··· Entries shown ···

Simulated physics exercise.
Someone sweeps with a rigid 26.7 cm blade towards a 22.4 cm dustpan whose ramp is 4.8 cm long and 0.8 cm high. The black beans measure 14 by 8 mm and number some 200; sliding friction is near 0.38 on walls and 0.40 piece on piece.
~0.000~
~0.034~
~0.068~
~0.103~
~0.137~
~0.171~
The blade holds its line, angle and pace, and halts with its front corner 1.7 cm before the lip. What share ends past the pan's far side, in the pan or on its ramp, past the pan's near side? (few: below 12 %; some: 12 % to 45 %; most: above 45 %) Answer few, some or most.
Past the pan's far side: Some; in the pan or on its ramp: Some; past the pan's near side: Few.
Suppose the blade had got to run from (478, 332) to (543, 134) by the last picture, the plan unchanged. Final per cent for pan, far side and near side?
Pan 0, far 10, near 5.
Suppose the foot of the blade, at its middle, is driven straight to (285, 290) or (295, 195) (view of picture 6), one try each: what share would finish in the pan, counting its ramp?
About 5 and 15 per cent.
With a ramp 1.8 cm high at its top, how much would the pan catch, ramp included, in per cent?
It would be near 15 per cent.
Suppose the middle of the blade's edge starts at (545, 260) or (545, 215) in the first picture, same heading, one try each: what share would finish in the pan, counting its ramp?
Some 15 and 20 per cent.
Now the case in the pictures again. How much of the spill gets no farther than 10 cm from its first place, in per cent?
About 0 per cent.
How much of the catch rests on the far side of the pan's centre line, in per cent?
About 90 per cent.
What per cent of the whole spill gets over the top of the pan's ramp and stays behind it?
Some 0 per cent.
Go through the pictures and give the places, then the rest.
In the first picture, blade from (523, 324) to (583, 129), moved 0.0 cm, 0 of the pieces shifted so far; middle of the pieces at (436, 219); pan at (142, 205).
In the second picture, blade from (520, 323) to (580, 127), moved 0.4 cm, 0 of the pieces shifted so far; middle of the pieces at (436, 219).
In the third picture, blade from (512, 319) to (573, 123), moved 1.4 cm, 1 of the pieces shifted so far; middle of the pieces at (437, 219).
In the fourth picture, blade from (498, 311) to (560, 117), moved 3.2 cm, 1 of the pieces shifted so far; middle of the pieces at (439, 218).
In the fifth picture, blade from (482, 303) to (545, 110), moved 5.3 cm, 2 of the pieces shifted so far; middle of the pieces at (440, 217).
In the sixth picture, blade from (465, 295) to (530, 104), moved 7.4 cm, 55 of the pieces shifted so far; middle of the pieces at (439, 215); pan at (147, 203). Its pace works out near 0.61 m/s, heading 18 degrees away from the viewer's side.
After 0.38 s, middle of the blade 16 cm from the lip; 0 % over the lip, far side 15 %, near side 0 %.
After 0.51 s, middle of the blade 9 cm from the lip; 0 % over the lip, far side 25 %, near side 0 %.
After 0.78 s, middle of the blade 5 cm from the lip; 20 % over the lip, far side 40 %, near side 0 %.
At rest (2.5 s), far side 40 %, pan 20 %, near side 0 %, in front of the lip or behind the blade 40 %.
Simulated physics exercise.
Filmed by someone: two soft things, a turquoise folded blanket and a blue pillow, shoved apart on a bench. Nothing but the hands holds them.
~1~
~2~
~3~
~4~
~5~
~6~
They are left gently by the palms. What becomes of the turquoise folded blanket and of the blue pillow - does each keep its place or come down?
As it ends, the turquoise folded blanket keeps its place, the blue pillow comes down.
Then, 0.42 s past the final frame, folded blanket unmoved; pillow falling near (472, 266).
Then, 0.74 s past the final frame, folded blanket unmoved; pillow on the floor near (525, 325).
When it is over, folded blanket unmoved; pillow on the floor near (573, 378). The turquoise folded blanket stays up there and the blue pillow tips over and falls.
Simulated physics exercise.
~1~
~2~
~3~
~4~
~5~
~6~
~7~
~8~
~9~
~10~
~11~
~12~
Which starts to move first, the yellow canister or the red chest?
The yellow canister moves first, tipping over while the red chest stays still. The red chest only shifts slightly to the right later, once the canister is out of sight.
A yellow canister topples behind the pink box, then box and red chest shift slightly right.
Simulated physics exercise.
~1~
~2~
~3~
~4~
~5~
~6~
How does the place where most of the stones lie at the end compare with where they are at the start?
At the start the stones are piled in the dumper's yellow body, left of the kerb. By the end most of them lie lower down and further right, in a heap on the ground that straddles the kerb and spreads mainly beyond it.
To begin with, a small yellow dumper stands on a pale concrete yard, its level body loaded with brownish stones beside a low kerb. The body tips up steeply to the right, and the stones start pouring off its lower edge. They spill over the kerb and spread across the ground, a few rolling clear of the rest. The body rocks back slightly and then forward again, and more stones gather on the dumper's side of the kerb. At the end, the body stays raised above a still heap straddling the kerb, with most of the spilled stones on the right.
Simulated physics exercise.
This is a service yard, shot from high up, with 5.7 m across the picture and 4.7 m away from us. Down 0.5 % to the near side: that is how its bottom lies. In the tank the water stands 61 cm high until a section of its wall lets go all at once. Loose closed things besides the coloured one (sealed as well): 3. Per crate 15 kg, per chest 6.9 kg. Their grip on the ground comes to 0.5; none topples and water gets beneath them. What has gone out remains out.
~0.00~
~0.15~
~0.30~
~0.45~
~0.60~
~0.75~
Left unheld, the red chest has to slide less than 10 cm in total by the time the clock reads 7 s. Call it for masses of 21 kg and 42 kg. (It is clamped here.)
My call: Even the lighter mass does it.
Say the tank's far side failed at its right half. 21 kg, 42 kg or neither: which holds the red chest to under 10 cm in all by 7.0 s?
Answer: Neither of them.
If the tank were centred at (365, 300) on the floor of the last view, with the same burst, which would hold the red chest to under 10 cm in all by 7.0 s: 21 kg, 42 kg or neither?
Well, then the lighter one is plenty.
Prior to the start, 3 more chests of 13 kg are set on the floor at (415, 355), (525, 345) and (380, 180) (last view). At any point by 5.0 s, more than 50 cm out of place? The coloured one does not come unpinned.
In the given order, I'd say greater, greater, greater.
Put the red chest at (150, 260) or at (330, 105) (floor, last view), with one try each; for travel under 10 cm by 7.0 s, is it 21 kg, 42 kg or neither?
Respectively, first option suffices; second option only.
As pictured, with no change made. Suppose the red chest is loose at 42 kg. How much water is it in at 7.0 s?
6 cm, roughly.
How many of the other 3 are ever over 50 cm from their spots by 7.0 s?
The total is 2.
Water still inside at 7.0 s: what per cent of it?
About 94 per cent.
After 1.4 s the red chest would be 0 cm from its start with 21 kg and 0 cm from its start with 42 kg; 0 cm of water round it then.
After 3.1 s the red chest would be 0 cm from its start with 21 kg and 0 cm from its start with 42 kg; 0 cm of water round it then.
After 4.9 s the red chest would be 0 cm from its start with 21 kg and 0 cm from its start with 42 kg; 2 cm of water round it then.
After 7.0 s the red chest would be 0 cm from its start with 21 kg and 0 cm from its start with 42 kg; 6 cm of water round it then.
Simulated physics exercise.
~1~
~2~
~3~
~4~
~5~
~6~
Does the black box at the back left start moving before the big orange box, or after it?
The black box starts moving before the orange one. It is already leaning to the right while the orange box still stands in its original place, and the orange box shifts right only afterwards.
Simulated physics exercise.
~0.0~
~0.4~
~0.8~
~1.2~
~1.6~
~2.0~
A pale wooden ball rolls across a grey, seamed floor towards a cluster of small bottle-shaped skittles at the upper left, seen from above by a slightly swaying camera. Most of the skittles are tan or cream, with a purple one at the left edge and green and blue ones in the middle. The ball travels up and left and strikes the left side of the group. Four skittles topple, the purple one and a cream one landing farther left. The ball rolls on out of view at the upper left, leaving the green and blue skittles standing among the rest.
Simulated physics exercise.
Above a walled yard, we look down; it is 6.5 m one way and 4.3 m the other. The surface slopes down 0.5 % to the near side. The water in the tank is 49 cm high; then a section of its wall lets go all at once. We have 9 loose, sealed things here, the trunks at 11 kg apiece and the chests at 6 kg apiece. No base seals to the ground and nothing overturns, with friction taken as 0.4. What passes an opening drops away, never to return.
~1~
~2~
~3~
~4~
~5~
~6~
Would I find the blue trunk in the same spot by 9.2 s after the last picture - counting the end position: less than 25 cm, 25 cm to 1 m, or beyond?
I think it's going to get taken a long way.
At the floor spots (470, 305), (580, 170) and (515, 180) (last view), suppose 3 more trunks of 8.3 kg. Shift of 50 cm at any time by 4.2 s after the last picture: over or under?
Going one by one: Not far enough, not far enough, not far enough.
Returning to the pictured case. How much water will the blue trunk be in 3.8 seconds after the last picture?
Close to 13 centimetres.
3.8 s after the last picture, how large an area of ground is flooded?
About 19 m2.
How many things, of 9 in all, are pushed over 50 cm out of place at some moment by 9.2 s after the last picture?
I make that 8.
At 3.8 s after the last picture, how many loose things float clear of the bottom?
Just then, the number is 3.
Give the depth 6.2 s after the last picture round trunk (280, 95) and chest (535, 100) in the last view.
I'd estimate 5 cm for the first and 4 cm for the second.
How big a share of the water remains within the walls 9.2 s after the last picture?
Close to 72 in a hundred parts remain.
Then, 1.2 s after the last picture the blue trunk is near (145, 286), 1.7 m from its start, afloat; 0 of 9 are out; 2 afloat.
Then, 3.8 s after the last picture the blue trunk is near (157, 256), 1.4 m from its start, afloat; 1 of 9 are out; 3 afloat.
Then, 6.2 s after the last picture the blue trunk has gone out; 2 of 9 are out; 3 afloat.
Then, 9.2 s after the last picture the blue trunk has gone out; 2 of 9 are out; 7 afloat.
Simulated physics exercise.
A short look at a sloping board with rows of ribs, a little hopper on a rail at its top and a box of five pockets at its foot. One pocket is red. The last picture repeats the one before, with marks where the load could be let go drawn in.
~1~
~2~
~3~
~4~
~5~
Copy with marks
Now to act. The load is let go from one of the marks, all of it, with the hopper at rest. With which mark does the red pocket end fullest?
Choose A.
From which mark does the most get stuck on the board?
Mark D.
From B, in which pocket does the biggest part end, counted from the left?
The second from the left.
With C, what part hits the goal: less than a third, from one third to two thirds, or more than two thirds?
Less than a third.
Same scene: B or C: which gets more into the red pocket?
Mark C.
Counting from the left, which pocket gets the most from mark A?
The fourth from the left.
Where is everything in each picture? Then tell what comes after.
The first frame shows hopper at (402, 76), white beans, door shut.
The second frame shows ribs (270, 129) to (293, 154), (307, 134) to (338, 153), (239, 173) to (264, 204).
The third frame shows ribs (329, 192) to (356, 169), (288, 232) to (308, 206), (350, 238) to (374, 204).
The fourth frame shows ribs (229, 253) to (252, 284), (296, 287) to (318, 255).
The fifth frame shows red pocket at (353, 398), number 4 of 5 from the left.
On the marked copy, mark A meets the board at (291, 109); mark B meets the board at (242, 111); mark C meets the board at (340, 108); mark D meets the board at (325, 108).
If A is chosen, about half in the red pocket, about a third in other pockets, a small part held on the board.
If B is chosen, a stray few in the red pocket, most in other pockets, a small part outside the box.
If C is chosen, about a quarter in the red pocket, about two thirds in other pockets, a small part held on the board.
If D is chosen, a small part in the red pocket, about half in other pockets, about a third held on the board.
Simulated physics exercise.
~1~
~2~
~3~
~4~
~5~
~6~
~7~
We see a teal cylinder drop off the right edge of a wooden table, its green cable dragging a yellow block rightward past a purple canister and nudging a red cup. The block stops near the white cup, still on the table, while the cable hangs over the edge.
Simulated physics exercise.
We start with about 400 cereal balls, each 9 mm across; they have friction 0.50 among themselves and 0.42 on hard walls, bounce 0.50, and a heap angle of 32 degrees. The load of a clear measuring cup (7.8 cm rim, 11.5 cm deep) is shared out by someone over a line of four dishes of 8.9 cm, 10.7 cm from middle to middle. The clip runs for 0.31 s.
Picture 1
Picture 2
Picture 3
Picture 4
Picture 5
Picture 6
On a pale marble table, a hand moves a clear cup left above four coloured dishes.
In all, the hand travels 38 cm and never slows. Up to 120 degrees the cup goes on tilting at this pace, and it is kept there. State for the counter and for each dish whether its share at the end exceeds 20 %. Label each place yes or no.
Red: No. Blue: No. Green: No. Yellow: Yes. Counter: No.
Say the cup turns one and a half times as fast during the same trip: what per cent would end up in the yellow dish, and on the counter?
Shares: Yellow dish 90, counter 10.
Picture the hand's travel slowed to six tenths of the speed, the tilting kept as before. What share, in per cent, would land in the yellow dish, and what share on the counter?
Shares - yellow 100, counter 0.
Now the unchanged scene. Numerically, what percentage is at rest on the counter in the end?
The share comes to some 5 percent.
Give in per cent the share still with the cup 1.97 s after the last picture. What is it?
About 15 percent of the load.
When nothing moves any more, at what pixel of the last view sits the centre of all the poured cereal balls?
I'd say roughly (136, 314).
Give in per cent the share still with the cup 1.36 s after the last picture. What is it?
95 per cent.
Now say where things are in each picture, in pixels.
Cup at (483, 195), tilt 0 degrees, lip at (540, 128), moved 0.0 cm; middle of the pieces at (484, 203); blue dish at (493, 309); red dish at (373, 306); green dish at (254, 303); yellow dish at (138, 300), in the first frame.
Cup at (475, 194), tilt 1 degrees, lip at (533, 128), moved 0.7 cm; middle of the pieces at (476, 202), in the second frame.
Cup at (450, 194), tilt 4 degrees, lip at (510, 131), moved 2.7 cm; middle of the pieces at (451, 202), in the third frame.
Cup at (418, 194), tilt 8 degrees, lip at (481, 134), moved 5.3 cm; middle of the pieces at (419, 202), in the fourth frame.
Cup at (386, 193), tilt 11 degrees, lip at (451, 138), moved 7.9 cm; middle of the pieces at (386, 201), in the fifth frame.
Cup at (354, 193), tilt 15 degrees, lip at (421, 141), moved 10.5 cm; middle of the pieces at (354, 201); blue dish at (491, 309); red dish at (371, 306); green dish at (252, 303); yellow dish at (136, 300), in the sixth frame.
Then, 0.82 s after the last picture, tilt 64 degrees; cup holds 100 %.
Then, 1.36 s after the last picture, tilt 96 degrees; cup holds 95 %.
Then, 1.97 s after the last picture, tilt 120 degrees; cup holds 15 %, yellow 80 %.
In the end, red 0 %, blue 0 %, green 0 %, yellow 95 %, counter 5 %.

···

The task. Where a line in the entries holds the word "look", copy that line.

Response for this exercise.
Above a walled yard, we look down; it is 6.5 m one way and 4.3 m the other. The surface slopes down 0.5 % to the near side. The water in the tank is 49 cm high; then a section of its wall lets go all at once. We have 9 loose, sealed things here, the trunks at 11 kg apiece and the chests at 6 kg apiece. No base seals to the ground and nothing overturns, with friction taken as 0.4. What passes an opening drops away, never to return.
A short look at a sloping board with rows of ribs, a little hopper on a rail at its top and a box of five pockets at its foot. One pocket is red. The last picture repeats the one before, with marks where the load could be let go drawn in.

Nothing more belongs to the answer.